=== EXERCISE BRIEF ===
Each line below must be set down exactly; omit any image you find.
+++ DATA SECTION +++
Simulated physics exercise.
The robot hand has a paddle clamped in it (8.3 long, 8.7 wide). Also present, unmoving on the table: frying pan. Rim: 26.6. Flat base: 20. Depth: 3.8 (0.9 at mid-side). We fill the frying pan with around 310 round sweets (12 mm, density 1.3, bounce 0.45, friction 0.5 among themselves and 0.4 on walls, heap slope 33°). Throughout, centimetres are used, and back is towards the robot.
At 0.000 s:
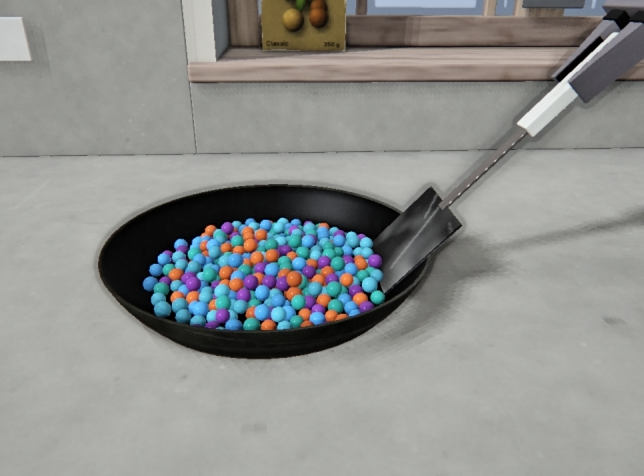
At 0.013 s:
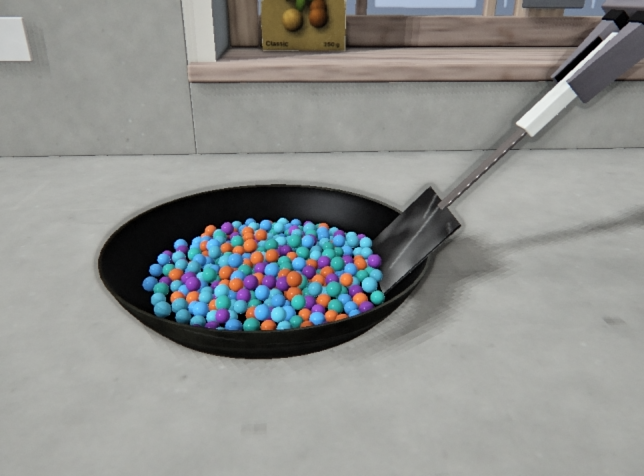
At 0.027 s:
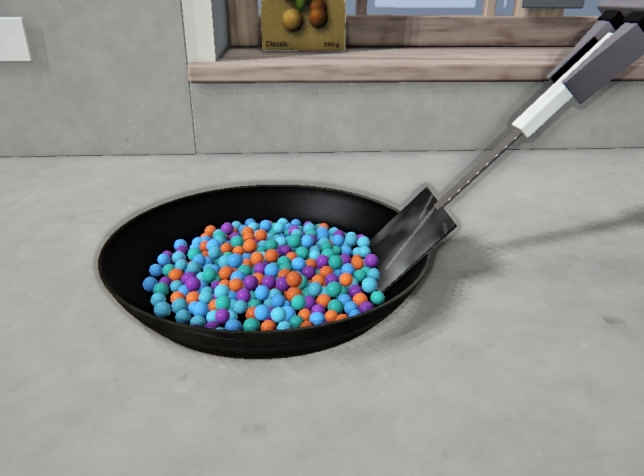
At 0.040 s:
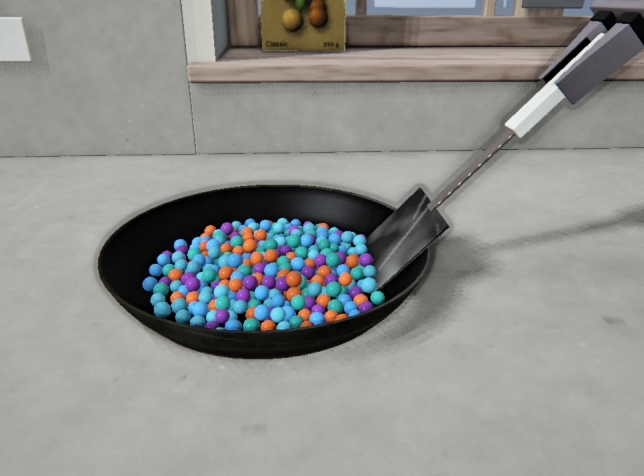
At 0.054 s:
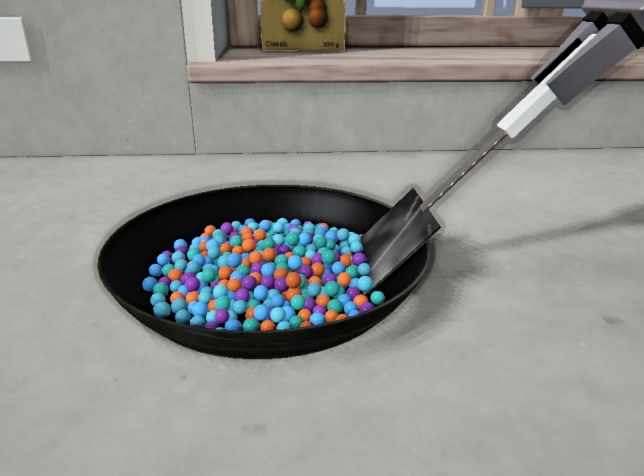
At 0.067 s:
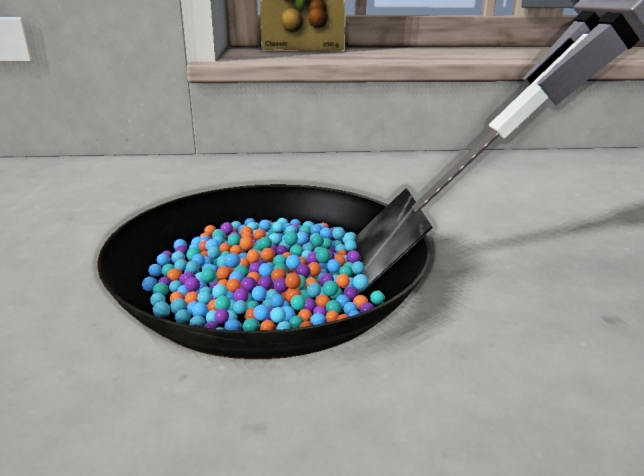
The video shows a black frying pan filled with small blue, teal, orange and purple balls on a gray surface, while a robot hand holding a flat metal paddle slowly moves it a short distance left into the pile's right edge.
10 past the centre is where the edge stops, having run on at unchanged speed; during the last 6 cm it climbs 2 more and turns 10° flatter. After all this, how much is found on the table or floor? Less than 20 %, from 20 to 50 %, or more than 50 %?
Less than 20 %.
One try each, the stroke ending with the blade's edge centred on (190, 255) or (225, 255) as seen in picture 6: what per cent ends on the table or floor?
First try roughly 0 percent, second roughly 0 percent.
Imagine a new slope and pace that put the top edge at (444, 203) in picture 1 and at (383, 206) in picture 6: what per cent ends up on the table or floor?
It works out to about 30 %, more or less.
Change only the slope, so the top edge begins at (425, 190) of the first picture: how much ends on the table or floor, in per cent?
Some 10 per cent.
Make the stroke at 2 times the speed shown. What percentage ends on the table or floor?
Estimate: Approx. 25 %.
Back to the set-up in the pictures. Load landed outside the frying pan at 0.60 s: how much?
Roughly 5 per cent.
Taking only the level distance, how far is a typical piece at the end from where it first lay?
Somewhere around 4 centimetres, I'd say.
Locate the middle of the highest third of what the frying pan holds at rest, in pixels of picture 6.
Close to pixel (153, 253).
After 0.20 s, sloping 47°, highest piece 4 above the table; 313 in the frying pan.
After 0.34 s, sloping 44°, highest piece 4 above the table; 313 in the frying pan.
After 0.60 s, sloping 37°, highest piece 6 above the table; 291 in the frying pan, 21 on the table or floor, 1 on the blade or in flight.
After 1.65 s, sloping 37°, highest piece 5 above the table; 291 in the frying pan, 22 on the table or floor.
In the end, 291 in the frying pan, 22 on the table or floor. That is 7 % on the table or floor.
+++
=== RESPONSE TO THE TASK ===
Simulated physics exercise.
The robot hand has a paddle clamped in it (8.3 long, 8.7 wide). Also present, unmoving on the table: frying pan. Rim: 26.6. Flat base: 20. Depth: 3.8 (0.9 at mid-side). We fill the frying pan with around 310 round sweets (12 mm, density 1.3, bounce 0.45, friction 0.5 among themselves and 0.4 on walls, heap slope 33°). Throughout, centimetres are used, and back is towards the robot.
At 0.000 s:
At 0.013 s:
At 0.027 s:
At 0.040 s:
At 0.054 s:
At 0.067 s:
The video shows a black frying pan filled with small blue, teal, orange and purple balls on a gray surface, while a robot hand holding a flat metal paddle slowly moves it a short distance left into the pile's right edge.
10 past the centre is where the edge stops, having run on at unchanged speed; during the last 6 cm it climbs 2 more and turns 10° flatter. After all this, how much is found on the table or floor? Less than 20 %, from 20 to 50 %, or more than 50 %?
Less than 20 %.
One try each, the stroke ending with the blade's edge centred on (190, 255) or (225, 255) as seen in picture 6: what per cent ends on the table or floor?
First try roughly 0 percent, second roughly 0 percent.
Imagine a new slope and pace that put the top edge at (444, 203) in picture 1 and at (383, 206) in picture 6: what per cent ends up on the table or floor?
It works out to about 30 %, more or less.
Change only the slope, so the top edge begins at (425, 190) of the first picture: how much ends on the table or floor, in per cent?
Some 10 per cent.
Make the stroke at 2 times the speed shown. What percentage ends on the table or floor?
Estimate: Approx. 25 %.
Back to the set-up in the pictures. Load landed outside the frying pan at 0.60 s: how much?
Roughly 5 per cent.
Taking only the level distance, how far is a typical piece at the end from where it first lay?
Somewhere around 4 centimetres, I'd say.
Locate the middle of the highest third of what the frying pan holds at rest, in pixels of picture 6.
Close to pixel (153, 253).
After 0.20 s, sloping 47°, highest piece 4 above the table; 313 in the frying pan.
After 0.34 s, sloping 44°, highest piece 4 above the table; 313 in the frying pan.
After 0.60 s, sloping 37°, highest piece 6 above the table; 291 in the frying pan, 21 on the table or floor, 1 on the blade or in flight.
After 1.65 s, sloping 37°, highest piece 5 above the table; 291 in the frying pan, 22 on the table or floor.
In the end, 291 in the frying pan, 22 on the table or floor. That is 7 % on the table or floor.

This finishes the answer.